◆ Task requirements: Retype the listing that follows, word for word.

◆ Data excerpt:
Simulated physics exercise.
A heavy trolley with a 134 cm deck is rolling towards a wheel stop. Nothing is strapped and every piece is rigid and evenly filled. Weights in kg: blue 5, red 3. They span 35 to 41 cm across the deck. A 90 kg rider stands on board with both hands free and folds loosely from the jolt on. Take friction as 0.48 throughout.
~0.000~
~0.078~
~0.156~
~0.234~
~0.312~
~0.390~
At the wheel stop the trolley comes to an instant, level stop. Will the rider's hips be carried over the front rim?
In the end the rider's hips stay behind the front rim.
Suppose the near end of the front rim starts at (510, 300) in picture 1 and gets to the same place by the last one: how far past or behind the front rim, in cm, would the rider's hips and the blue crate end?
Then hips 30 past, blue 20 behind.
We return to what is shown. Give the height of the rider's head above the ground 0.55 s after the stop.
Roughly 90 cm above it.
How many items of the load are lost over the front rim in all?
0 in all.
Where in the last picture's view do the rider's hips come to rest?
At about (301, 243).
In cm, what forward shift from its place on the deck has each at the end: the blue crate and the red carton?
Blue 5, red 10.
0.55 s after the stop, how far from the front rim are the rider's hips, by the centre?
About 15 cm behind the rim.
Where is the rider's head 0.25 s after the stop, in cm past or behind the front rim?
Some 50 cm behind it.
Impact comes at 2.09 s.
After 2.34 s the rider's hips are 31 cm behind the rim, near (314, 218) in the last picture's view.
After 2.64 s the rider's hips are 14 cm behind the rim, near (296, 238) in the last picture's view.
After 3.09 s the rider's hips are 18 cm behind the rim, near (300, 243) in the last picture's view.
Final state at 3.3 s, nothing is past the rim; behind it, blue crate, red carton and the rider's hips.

◆ Solved exercise:
Simulated physics exercise.
A heavy trolley with a 134 cm deck is rolling towards a wheel stop. Nothing is strapped and every piece is rigid and evenly filled. Weights in kg: blue 5, red 3. They span 35 to 41 cm across the deck. A 90 kg rider stands on board with both hands free and folds loosely from the jolt on. Take friction as 0.48 throughout.
~0.000~
~0.078~
~0.156~
~0.234~
~0.312~
~0.390~
At the wheel stop the trolley comes to an instant, level stop. Will the rider's hips be carried over the front rim?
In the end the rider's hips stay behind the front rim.
Suppose the near end of the front rim starts at (510, 300) in picture 1 and gets to the same place by the last one: how far past or behind the front rim, in cm, would the rider's hips and the blue crate end?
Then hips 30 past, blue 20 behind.
We return to what is shown. Give the height of the rider's head above the ground 0.55 s after the stop.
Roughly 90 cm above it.
How many items of the load are lost over the front rim in all?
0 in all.
Where in the last picture's view do the rider's hips come to rest?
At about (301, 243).
In cm, what forward shift from its place on the deck has each at the end: the blue crate and the red carton?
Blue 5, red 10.
0.55 s after the stop, how far from the front rim are the rider's hips, by the centre?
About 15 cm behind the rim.
Where is the rider's head 0.25 s after the stop, in cm past or behind the front rim?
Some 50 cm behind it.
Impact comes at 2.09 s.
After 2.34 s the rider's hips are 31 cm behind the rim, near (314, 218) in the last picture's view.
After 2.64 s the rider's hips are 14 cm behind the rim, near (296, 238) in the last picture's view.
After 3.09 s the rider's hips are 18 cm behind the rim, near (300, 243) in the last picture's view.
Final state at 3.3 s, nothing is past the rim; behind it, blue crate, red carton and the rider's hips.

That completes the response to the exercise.